**Goal of the exercise**
Skip all pictures, then print the remaining material exactly.
---- Recorded data
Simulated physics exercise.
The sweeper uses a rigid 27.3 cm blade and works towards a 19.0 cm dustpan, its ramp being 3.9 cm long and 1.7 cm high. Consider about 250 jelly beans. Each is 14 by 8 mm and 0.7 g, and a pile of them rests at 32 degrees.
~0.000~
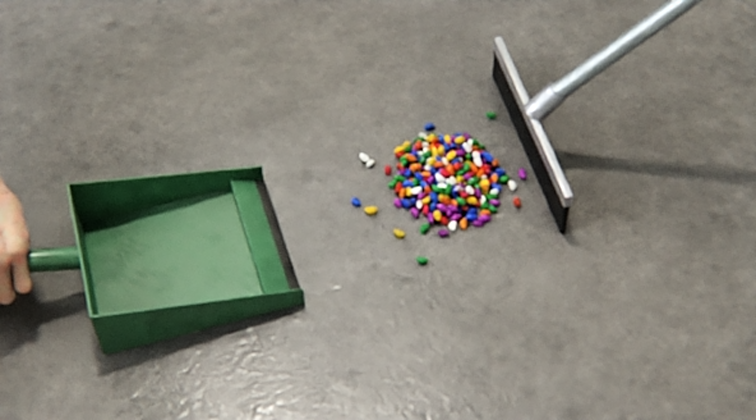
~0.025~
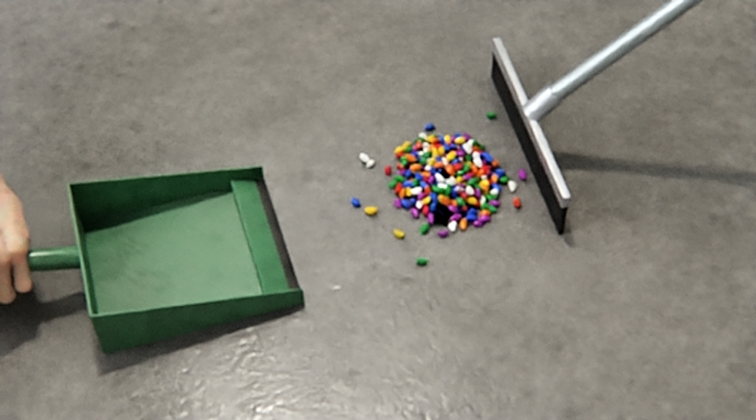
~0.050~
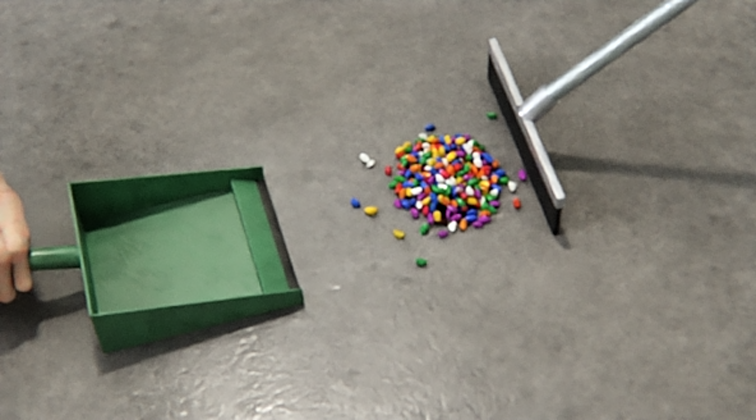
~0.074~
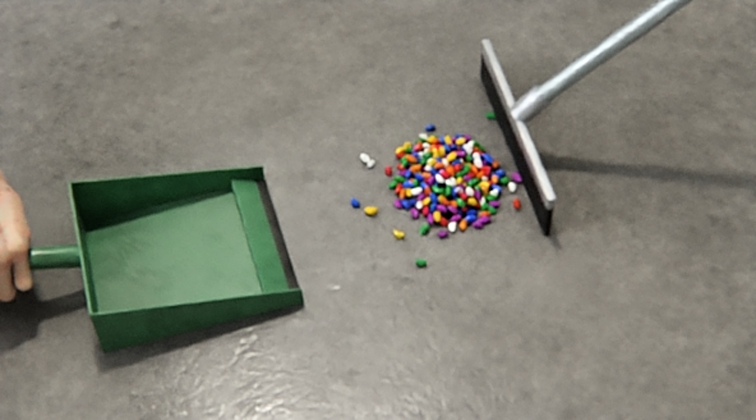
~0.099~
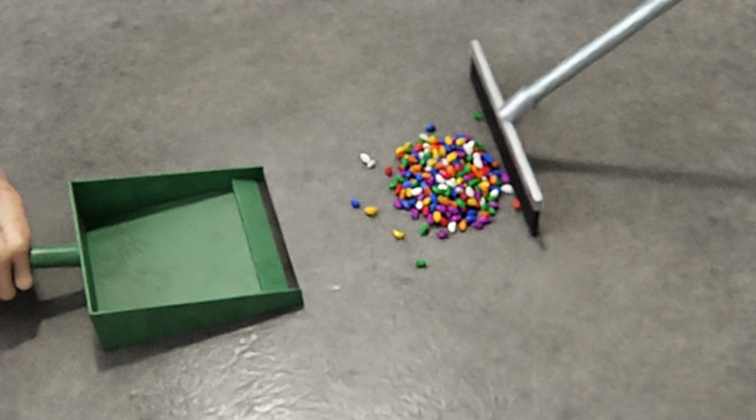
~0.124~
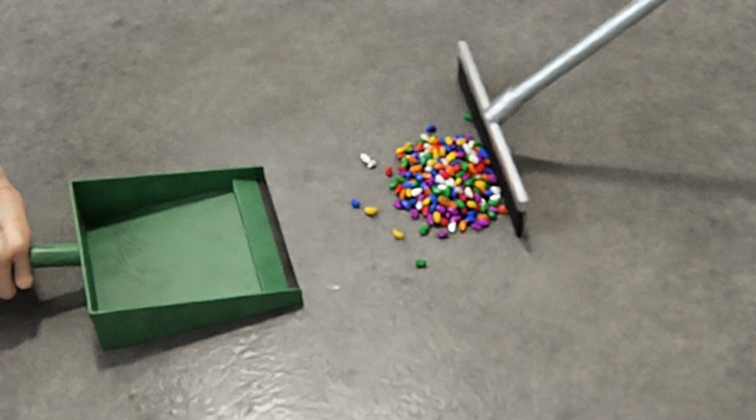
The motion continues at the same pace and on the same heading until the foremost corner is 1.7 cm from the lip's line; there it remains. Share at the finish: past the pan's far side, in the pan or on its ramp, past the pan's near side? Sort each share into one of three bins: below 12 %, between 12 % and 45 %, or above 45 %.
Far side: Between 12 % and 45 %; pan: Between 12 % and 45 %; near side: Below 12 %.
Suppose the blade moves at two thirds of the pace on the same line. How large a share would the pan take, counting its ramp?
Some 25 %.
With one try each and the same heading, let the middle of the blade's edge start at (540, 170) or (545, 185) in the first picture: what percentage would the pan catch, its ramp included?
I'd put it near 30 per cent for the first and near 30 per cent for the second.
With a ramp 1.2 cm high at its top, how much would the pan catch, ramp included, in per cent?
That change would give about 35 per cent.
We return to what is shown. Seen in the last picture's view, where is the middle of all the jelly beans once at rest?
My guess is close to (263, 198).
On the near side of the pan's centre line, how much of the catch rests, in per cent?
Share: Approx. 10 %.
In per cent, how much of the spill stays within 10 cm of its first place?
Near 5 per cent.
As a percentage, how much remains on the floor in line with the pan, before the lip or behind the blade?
--------
**Task answer**
Simulated physics exercise.
The sweeper uses a rigid 27.3 cm blade and works towards a 19.0 cm dustpan, its ramp being 3.9 cm long and 1.7 cm high. Consider about 250 jelly beans. Each is 14 by 8 mm and 0.7 g, and a pile of them rests at 32 degrees.
~0.000~
~0.025~
~0.050~
~0.074~
~0.099~
~0.124~
The motion continues at the same pace and on the same heading until the foremost corner is 1.7 cm from the lip's line; there it remains. Share at the finish: past the pan's far side, in the pan or on its ramp, past the pan's near side? Sort each share into one of three bins: below 12 %, between 12 % and 45 %, or above 45 %.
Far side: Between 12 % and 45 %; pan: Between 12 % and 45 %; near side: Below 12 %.
Suppose the blade moves at two thirds of the pace on the same line. How large a share would the pan take, counting its ramp?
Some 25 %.
With one try each and the same heading, let the middle of the blade's edge start at (540, 170) or (545, 185) in the first picture: what percentage would the pan catch, its ramp included?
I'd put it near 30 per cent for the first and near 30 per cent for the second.
With a ramp 1.2 cm high at its top, how much would the pan catch, ramp included, in per cent?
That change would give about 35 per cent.
We return to what is shown. Seen in the last picture's view, where is the middle of all the jelly beans once at rest?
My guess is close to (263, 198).
On the near side of the pan's centre line, how much of the catch rests, in per cent?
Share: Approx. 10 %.
In per cent, how much of the spill stays within 10 cm of its first place?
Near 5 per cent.
As a percentage, how much remains on the floor in line with the pan, before the lip or behind the blade?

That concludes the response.